----- GIVEN INFORMATION -----

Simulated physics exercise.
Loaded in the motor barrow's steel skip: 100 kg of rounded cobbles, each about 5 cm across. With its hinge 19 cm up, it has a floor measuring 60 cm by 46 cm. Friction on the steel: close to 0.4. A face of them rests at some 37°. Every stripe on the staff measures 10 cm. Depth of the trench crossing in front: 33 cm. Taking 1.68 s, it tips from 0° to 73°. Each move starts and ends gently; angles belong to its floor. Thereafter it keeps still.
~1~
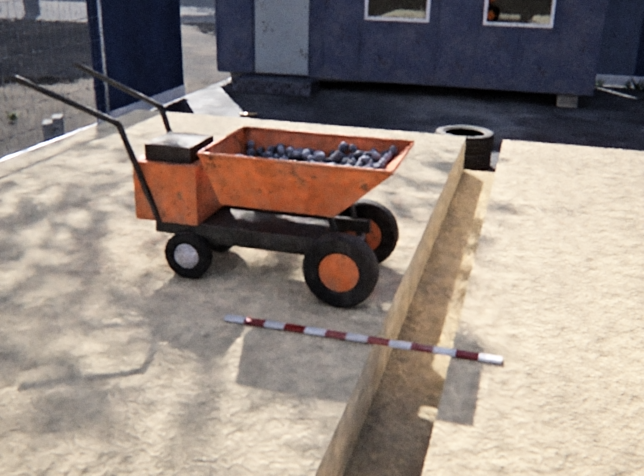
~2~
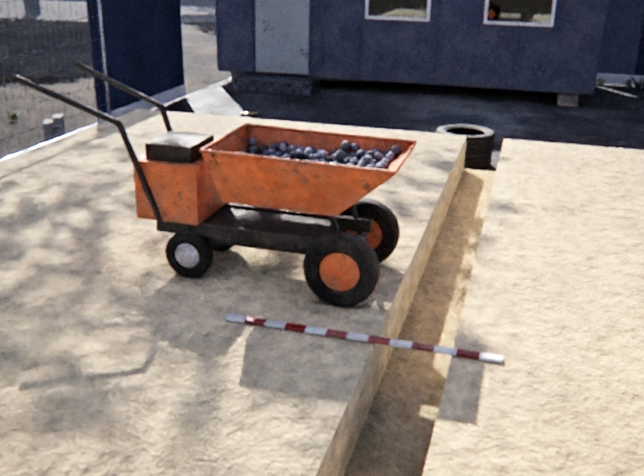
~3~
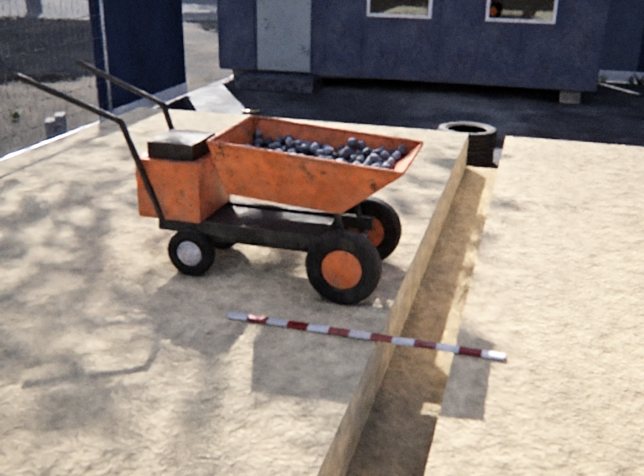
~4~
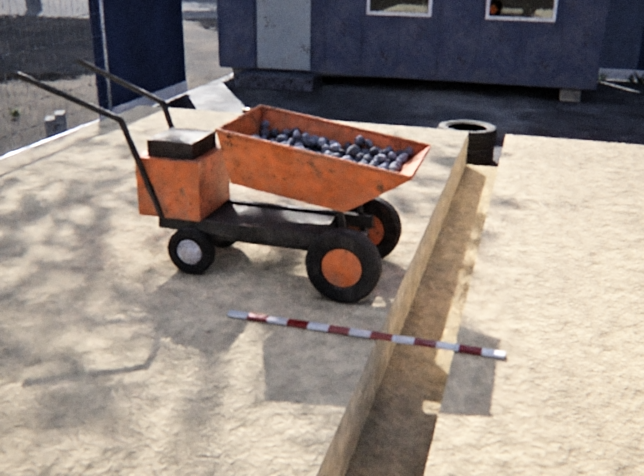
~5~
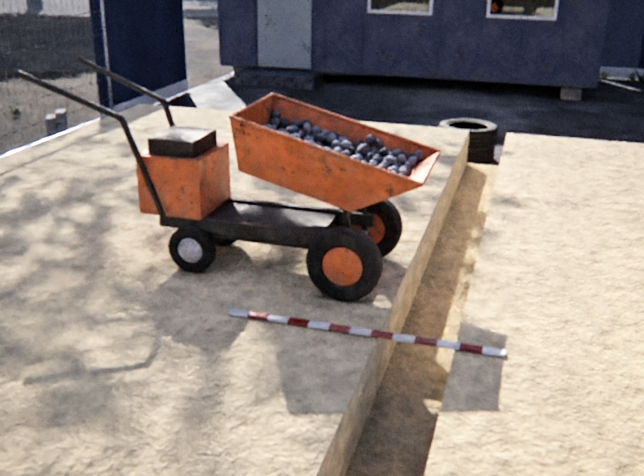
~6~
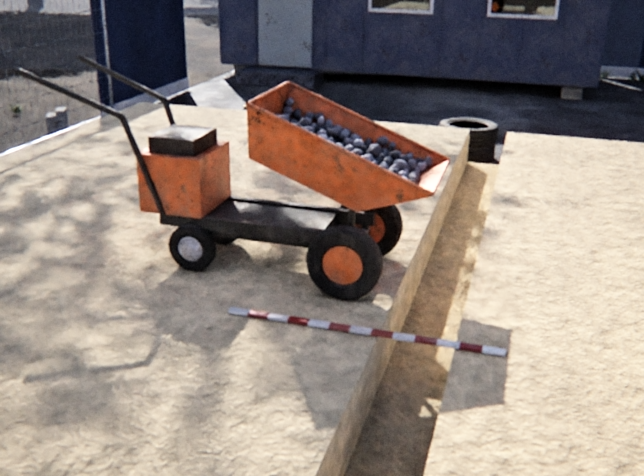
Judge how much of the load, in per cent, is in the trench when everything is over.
I judge it at about 10 per cent.
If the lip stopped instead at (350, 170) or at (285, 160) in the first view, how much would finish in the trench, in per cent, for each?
Result: Close to 70 then close to 70 per cent.
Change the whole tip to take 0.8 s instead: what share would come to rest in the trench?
It'd be some 10 per cent.
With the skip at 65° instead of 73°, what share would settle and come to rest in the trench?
With that change, near 15 per cent.
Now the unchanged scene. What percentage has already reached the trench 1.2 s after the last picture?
Something like 0 in a hundred.
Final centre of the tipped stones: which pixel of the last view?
(519, 294).
Then, 0.7 s after the last picture the floor is at 62°, 97 % in the skip, 3 % past the trench; the foremost stones are at (488, 251).
Then, 1.2 s after the last picture the floor is at 73°, 26 % in the skip, 1 % in the trench, 73 % past the trench; the foremost stones are at (614, 317).
Then, 1.5 s after the last picture the floor is at 73°, 8 % in the skip, 3 % in the trench, 88 % past the trench; the foremost stones are past the picture's edge.
Then, 3.5 s after the last picture the floor is at 73°, 2 % in the skip, 10 % in the trench, 88 % past the trench; the foremost stones are past the picture's edge.
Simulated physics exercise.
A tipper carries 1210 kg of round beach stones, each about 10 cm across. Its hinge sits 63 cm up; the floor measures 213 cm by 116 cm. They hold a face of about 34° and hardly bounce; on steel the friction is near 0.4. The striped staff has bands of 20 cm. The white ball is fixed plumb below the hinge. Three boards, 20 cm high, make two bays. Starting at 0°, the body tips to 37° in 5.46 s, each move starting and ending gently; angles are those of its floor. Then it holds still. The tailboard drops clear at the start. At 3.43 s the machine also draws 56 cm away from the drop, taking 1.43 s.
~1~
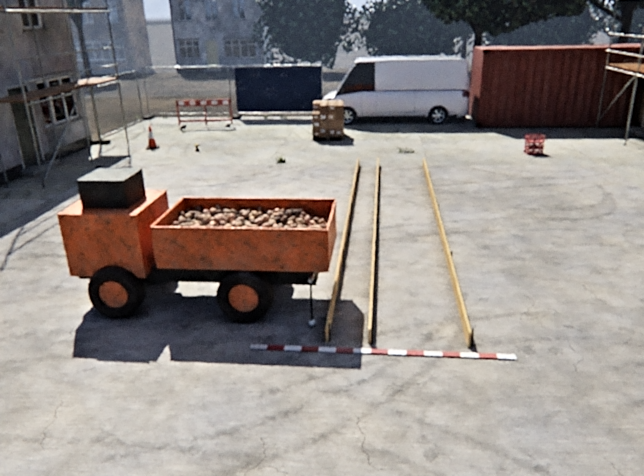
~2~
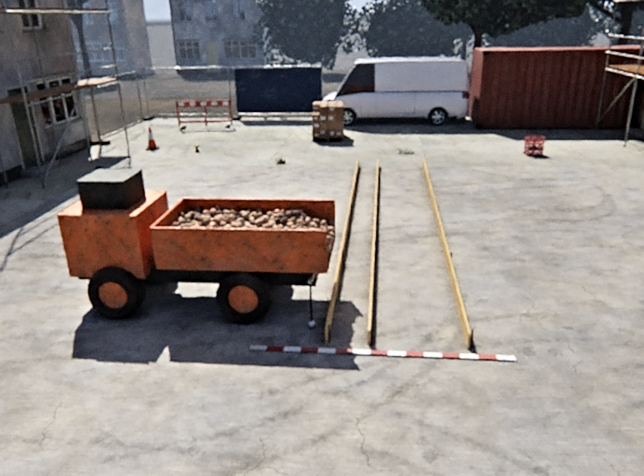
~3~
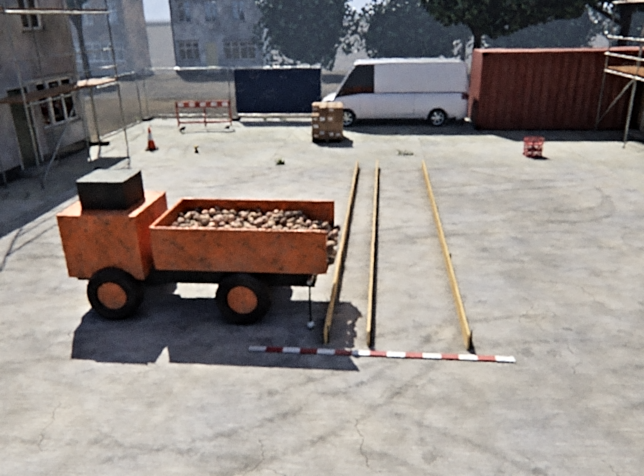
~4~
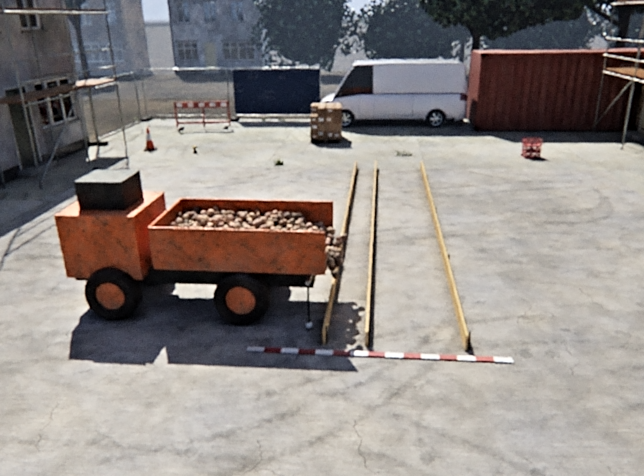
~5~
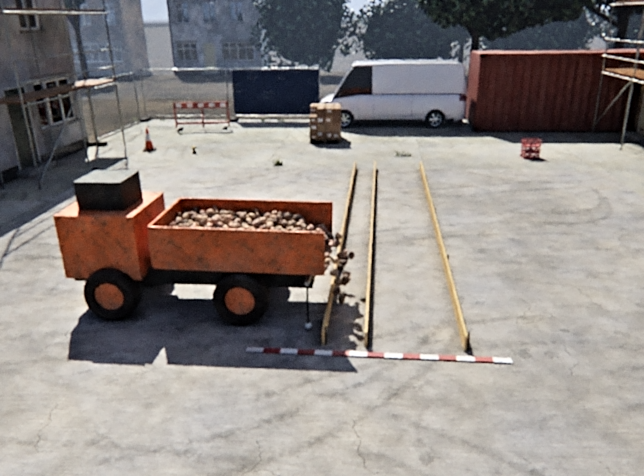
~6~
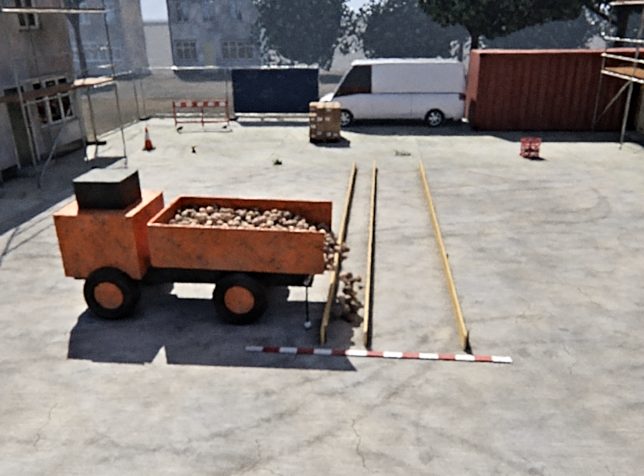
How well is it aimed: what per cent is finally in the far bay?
Some 35 per cent of it.
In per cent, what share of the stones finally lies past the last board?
About 0 per cent.
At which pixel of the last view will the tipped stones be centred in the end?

-----

The records above are to be reproduced exactly; the pictures are to be left out.

Simulated physics exercise.
Loaded in the motor barrow's steel skip: 100 kg of rounded cobbles, each about 5 cm across. With its hinge 19 cm up, it has a floor measuring 60 cm by 46 cm. Friction on the steel: close to 0.4. A face of them rests at some 37°. Every stripe on the staff measures 10 cm. Depth of the trench crossing in front: 33 cm. Taking 1.68 s, it tips from 0° to 73°. Each move starts and ends gently; angles belong to its floor. Thereafter it keeps still.
~1~
~2~
~3~
~4~
~5~
~6~
Judge how much of the load, in per cent, is in the trench when everything is over.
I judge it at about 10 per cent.
If the lip stopped instead at (350, 170) or at (285, 160) in the first view, how much would finish in the trench, in per cent, for each?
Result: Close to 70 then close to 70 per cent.
Change the whole tip to take 0.8 s instead: what share would come to rest in the trench?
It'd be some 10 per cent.
With the skip at 65° instead of 73°, what share would settle and come to rest in the trench?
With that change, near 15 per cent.
Now the unchanged scene. What percentage has already reached the trench 1.2 s after the last picture?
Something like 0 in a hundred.
Final centre of the tipped stones: which pixel of the last view?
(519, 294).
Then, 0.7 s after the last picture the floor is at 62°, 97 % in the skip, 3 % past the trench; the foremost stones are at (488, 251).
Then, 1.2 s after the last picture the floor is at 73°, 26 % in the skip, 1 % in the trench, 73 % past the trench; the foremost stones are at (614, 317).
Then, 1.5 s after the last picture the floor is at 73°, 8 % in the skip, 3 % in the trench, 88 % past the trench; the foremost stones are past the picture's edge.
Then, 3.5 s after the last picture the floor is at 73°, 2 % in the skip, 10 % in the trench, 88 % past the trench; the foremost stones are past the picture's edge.
Simulated physics exercise.
A tipper carries 1210 kg of round beach stones, each about 10 cm across. Its hinge sits 63 cm up; the floor measures 213 cm by 116 cm. They hold a face of about 34° and hardly bounce; on steel the friction is near 0.4. The striped staff has bands of 20 cm. The white ball is fixed plumb below the hinge. Three boards, 20 cm high, make two bays. Starting at 0°, the body tips to 37° in 5.46 s, each move starting and ending gently; angles are those of its floor. Then it holds still. The tailboard drops clear at the start. At 3.43 s the machine also draws 56 cm away from the drop, taking 1.43 s.
~1~
~2~
~3~
~4~
~5~
~6~
How well is it aimed: what per cent is finally in the far bay?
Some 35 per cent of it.
In per cent, what share of the stones finally lies past the last board?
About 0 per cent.
At which pixel of the last view will the tipped stones be centred in the end?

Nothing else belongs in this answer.